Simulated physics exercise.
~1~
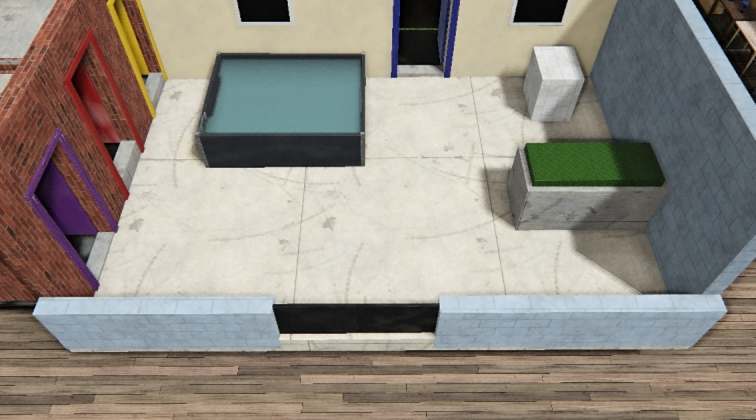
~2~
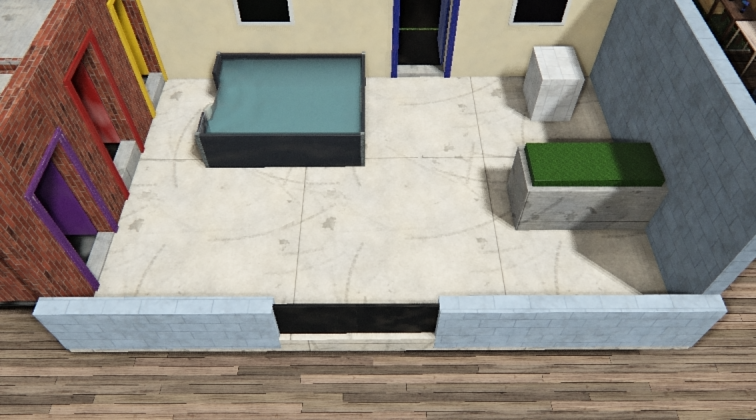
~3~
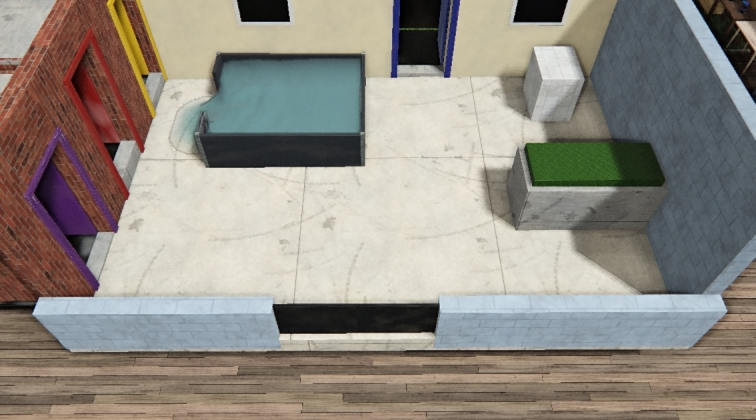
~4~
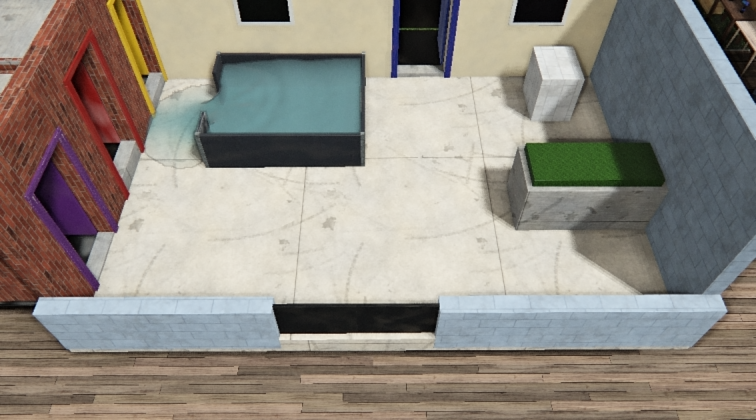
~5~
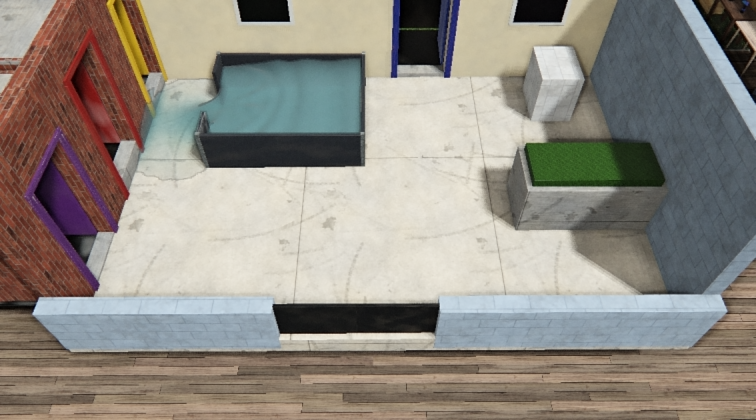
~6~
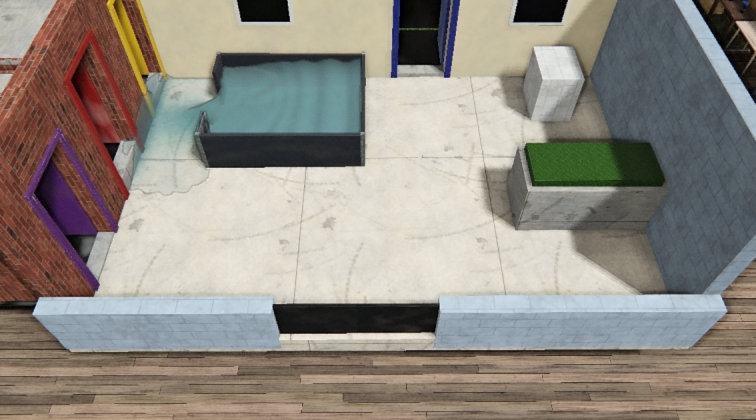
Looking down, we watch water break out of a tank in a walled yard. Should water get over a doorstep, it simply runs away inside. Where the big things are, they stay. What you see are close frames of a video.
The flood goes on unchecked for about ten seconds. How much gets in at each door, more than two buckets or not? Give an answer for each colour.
The blue door gets two buckets or less; the purple door gets more than two; the red door gets two buckets or less; the yellow door gets more than two.
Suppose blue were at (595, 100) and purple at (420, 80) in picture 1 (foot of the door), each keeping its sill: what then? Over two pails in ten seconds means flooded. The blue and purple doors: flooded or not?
So the blue one keeps within it while the purple one keeps within it.
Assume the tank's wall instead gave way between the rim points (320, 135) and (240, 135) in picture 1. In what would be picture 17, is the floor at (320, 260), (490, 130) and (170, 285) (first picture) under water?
Taking the spots in turn: Swamped, untouched and swamped.
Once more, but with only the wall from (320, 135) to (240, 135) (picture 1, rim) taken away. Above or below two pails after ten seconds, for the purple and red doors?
I think the purple door crosses the limit and the red door remains below the limit.
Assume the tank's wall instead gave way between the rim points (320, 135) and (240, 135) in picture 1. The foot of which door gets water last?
That's the one in blue.
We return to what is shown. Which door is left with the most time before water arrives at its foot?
My answer: The door marked blue.
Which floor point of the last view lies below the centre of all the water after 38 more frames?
The spot I would choose is (279, 169).
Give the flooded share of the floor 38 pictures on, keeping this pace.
The answer is around 80 per cent.
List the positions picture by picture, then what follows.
In the first picture, still water in the open tank at (287, 95).
In the second picture, water pours out at (217, 115) and has run to a hidden place.
In the third picture, water pours out at (217, 115) and has run to (174, 140).
In the fourth picture, the front is at (159, 105), out from the gap at (217, 115).
In the fifth picture, the front is at (138, 166), out from the gap at (217, 115).
In the sixth picture, the front is at (132, 185), out from the gap at (217, 114).
A moment on, water covers 10 % of the floor; the blue door not reached, the purple door wet at the sill, nothing in, the red door wet at the sill, nothing in, the yellow door over two buckets in.
Next, water covers 25 % of the floor; the blue door not reached, the purple door wet at the sill, nothing in, the red door wet at the sill, nothing in, the yellow door far over two buckets in.
Then, water covers 40 % of the floor; the blue door wet at the sill, nothing in, the purple door under two buckets in, the red door under two buckets in, the yellow door far over two buckets in.
Later, water covers 80 % of the floor; the blue door wet at the sill, nothing in, the purple door under two buckets in, the red door under two buckets in, the yellow door far over two buckets in.
In the end, water covers 100 % of the floor; the blue door wet at the sill, nothing in, the purple door over two buckets in, the red door under two buckets in, the yellow door far over two buckets in.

---*---

Task requirements => Copy the whole listing above word for word but do not carry over the pictures.

Output of the task =>
Simulated physics exercise.
~1~
~2~
~3~
~4~
~5~
~6~
Looking down, we watch water break out of a tank in a walled yard. Should water get over a doorstep, it simply runs away inside. Where the big things are, they stay. What you see are close frames of a video.
The flood goes on unchecked for about ten seconds. How much gets in at each door, more than two buckets or not? Give an answer for each colour.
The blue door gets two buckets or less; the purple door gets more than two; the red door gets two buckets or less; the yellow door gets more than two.
Suppose blue were at (595, 100) and purple at (420, 80) in picture 1 (foot of the door), each keeping its sill: what then? Over two pails in ten seconds means flooded. The blue and purple doors: flooded or not?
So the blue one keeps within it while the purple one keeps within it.
Assume the tank's wall instead gave way between the rim points (320, 135) and (240, 135) in picture 1. In what would be picture 17, is the floor at (320, 260), (490, 130) and (170, 285) (first picture) under water?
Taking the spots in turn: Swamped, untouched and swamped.
Once more, but with only the wall from (320, 135) to (240, 135) (picture 1, rim) taken away. Above or below two pails after ten seconds, for the purple and red doors?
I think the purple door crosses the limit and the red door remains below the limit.
Assume the tank's wall instead gave way between the rim points (320, 135) and (240, 135) in picture 1. The foot of which door gets water last?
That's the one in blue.
We return to what is shown. Which door is left with the most time before water arrives at its foot?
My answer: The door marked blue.
Which floor point of the last view lies below the centre of all the water after 38 more frames?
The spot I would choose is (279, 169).
Give the flooded share of the floor 38 pictures on, keeping this pace.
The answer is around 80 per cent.
List the positions picture by picture, then what follows.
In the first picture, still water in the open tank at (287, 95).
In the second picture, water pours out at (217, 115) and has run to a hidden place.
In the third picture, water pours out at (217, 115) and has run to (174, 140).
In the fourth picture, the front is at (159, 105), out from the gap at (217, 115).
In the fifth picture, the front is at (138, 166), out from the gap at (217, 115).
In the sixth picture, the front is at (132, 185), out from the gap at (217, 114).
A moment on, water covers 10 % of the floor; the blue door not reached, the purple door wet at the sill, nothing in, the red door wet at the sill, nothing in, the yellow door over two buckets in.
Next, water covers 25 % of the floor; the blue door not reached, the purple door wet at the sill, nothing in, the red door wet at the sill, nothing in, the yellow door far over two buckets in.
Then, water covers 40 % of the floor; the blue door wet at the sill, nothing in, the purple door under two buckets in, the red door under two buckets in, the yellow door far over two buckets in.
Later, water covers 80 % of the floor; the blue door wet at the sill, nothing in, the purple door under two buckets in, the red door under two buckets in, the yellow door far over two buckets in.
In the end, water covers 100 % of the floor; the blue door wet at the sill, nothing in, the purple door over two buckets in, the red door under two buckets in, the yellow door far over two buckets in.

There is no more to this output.